## JOB
The listing below is the input. Say how many of its lines contain "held", giving the number alone.

## DATA PROVIDED
▬▬▬
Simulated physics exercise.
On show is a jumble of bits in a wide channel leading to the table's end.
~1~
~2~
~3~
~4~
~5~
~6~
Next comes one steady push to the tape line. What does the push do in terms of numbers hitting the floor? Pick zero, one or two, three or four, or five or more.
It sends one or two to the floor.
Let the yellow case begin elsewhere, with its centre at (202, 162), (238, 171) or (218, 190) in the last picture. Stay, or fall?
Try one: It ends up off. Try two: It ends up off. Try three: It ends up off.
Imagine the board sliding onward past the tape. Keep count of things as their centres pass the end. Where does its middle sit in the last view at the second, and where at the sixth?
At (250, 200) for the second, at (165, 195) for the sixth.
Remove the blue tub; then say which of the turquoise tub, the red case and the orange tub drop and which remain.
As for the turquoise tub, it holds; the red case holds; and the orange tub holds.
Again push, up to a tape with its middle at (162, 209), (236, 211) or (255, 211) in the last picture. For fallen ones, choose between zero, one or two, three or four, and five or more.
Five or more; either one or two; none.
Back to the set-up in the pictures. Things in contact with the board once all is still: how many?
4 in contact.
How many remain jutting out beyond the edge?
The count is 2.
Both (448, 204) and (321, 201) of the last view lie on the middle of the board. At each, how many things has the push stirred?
▬▬▬
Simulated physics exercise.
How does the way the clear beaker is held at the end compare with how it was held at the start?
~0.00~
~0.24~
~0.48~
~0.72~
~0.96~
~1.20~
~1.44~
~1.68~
▬▬▬
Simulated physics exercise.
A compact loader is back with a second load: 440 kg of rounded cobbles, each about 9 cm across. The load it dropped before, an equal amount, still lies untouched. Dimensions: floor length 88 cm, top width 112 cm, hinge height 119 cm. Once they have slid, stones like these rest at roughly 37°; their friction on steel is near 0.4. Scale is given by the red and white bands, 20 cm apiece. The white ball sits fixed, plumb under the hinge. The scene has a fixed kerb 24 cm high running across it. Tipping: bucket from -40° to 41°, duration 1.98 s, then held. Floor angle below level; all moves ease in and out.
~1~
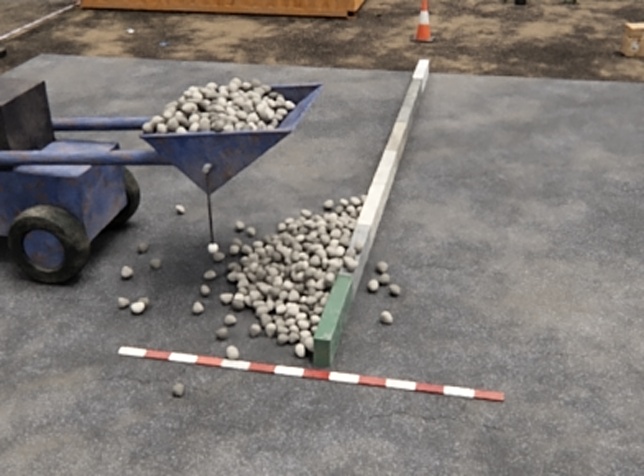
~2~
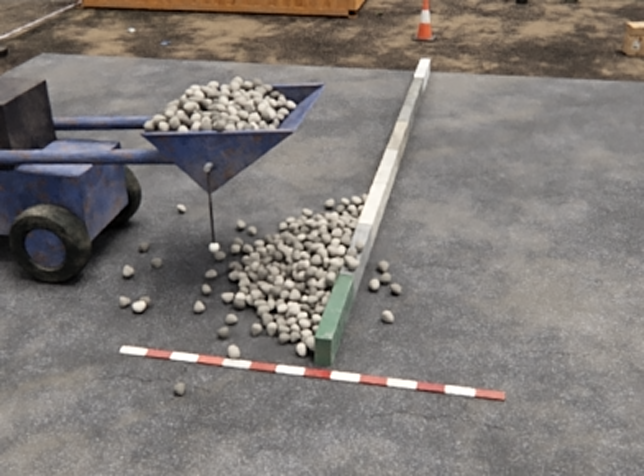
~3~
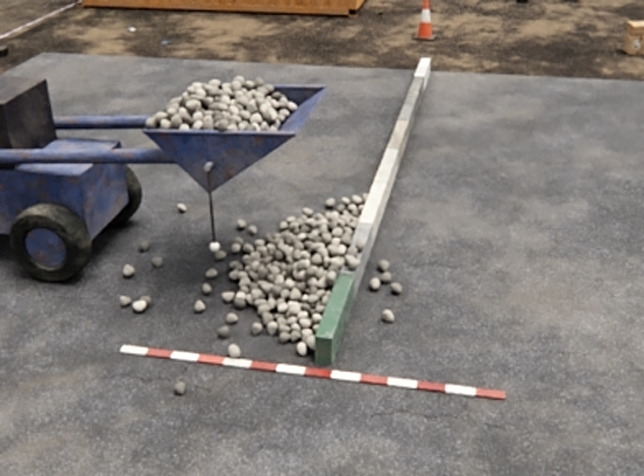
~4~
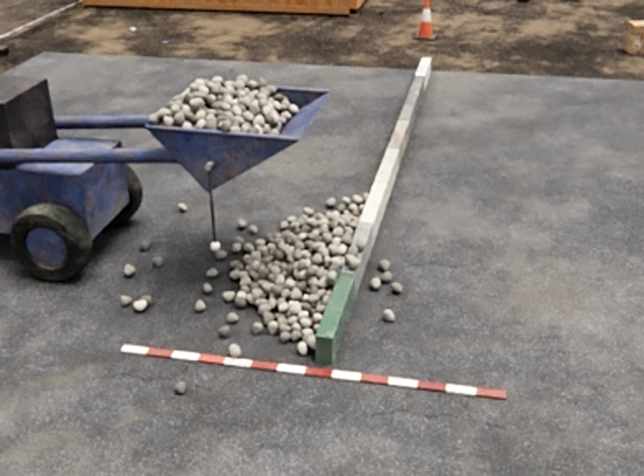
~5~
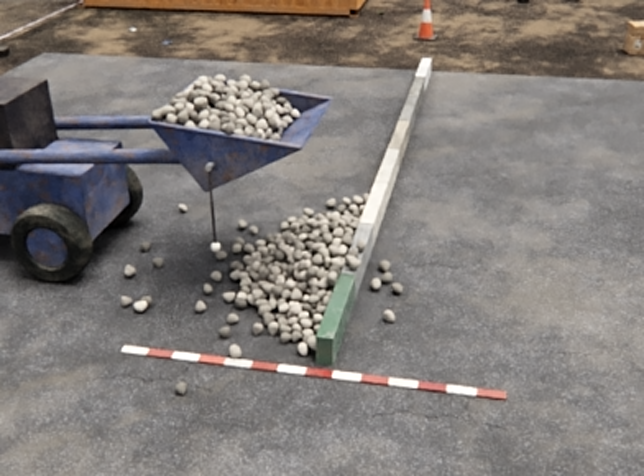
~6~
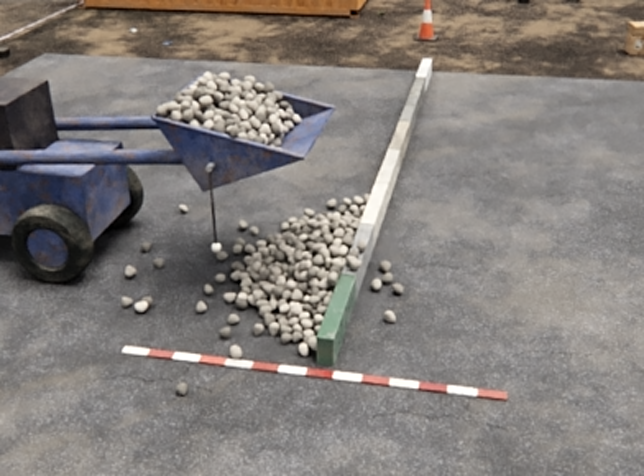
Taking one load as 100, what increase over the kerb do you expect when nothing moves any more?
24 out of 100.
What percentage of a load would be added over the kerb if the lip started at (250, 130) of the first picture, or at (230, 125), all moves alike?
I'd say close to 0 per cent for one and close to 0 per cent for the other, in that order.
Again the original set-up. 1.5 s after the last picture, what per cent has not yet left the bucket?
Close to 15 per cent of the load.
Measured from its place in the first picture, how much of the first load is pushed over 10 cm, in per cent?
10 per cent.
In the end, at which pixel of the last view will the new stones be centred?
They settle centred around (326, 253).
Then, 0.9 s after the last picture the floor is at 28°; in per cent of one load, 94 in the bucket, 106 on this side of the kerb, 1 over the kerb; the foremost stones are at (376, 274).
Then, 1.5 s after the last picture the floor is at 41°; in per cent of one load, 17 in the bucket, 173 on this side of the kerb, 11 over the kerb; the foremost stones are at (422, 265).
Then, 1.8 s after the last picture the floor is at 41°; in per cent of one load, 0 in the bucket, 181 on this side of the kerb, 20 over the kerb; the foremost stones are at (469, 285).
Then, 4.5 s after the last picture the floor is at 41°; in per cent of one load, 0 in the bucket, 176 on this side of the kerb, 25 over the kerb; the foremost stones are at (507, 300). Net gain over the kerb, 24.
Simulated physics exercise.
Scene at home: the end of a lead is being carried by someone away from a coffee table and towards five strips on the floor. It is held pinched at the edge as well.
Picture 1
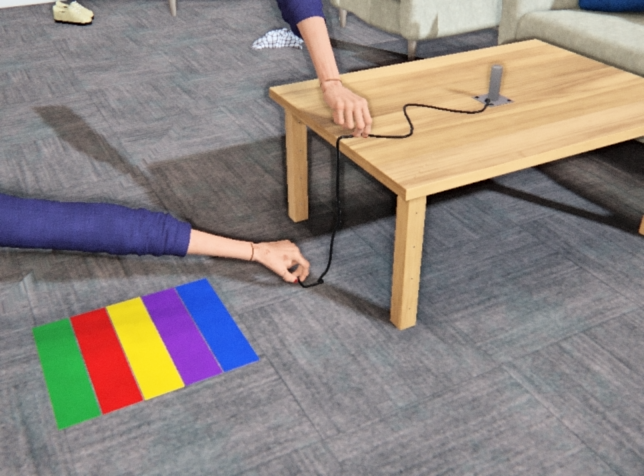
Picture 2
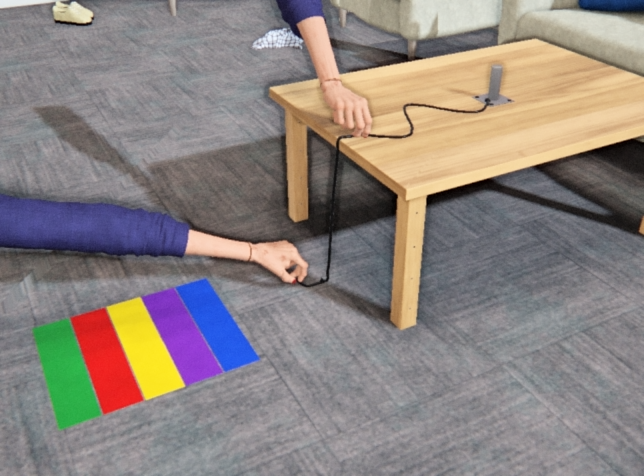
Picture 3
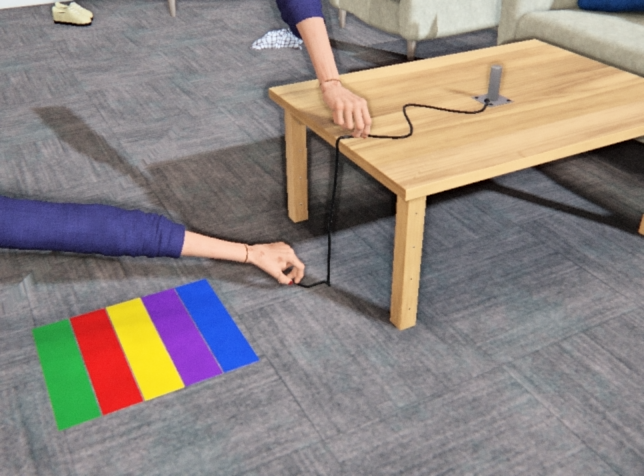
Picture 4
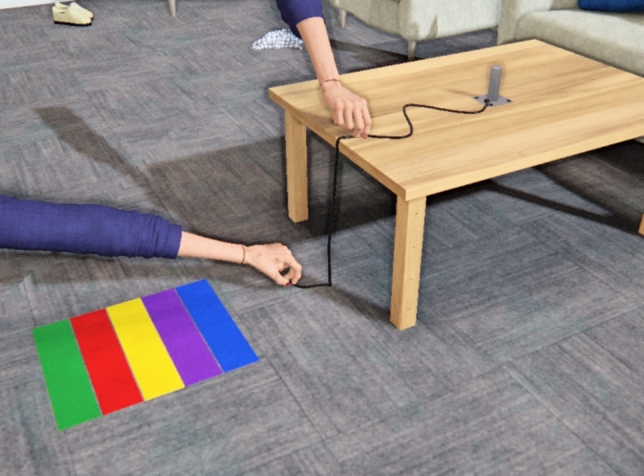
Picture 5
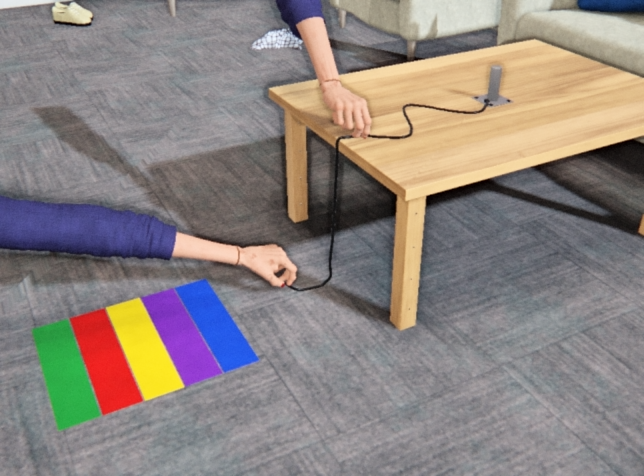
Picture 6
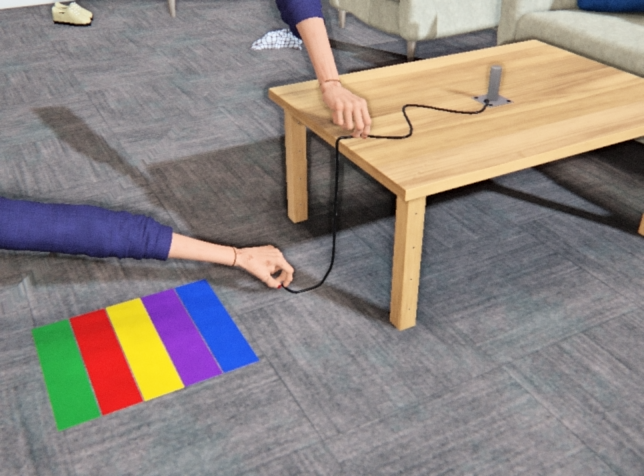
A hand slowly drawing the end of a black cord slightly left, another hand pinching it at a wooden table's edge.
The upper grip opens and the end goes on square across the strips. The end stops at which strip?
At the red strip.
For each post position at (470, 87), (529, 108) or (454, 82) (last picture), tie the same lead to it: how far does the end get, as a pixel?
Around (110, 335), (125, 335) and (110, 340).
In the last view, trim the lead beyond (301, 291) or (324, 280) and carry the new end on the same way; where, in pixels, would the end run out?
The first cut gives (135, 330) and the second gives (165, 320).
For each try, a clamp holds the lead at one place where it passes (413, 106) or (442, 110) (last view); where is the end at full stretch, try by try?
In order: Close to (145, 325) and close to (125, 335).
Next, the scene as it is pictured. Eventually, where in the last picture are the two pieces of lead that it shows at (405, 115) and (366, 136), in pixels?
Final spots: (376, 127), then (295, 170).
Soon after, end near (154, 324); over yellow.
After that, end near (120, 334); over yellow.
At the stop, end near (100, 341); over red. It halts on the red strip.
▬▬▬
## CORRECT RESPONSE
3